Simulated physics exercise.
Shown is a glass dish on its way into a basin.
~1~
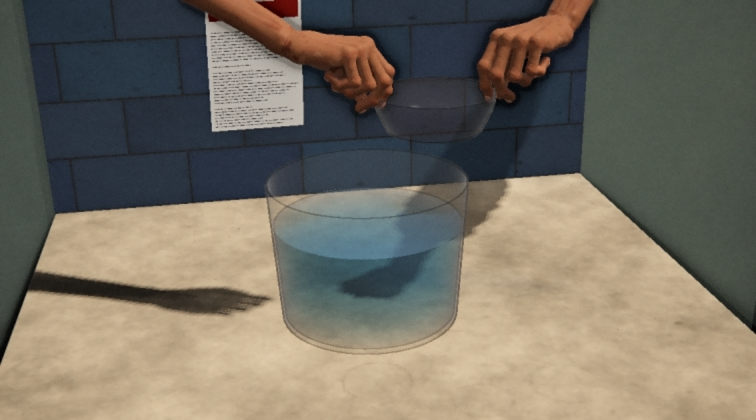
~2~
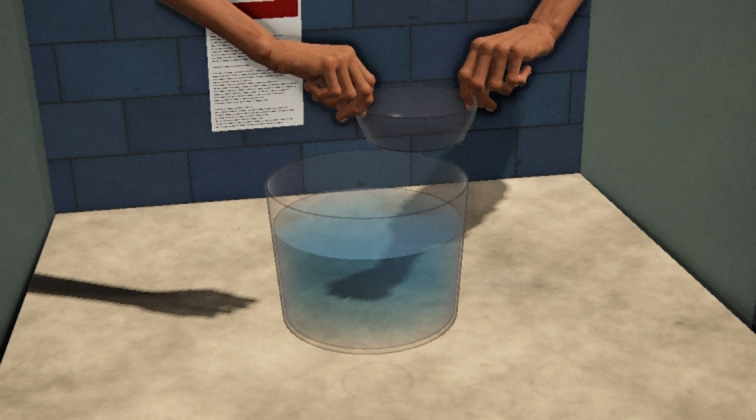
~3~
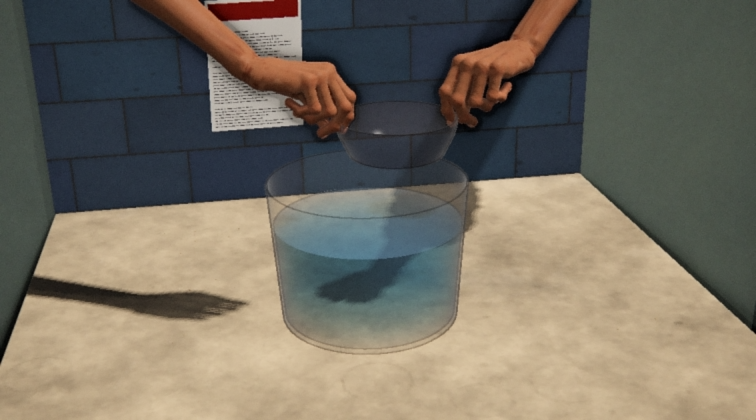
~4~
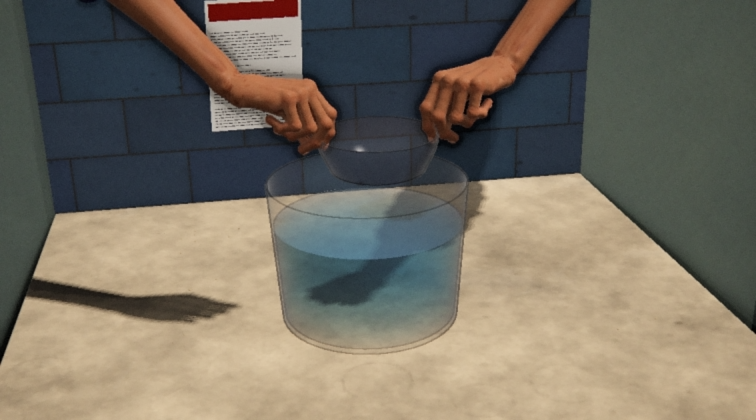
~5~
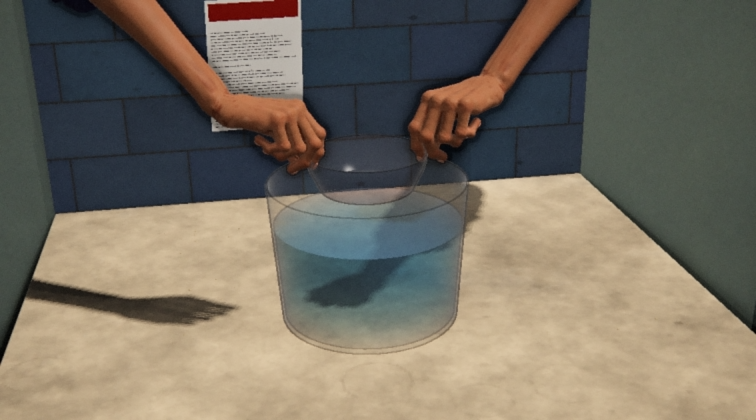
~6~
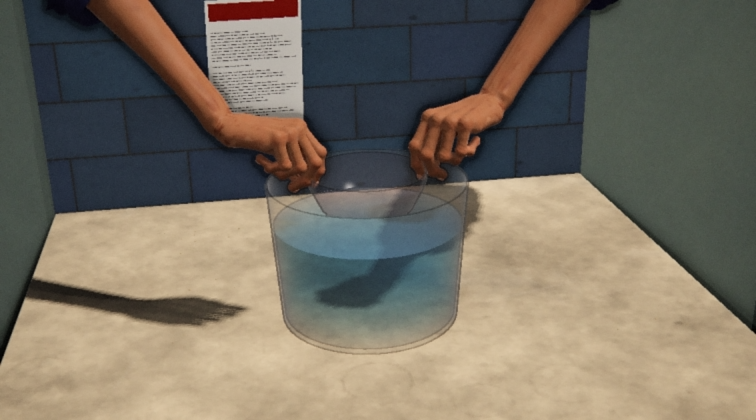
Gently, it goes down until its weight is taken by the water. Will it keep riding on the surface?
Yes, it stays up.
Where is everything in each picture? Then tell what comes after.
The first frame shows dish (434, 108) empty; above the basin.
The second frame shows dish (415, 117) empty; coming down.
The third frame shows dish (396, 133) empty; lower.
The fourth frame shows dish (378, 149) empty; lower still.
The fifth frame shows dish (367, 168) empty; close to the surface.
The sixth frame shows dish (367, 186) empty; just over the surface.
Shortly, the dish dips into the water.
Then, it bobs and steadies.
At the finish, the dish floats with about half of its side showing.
☆ ☆ ☆ ☆ ☆ ☆ ☆
PROBLEM STATEMENT: Restate the data above word for word. Do not include the images.

OUTPUT FOR THIS EXERCISE:
Simulated physics exercise.
Shown is a glass dish on its way into a basin.
~1~
~2~
~3~
~4~
~5~
~6~
Gently, it goes down until its weight is taken by the water. Will it keep riding on the surface?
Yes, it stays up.
Where is everything in each picture? Then tell what comes after.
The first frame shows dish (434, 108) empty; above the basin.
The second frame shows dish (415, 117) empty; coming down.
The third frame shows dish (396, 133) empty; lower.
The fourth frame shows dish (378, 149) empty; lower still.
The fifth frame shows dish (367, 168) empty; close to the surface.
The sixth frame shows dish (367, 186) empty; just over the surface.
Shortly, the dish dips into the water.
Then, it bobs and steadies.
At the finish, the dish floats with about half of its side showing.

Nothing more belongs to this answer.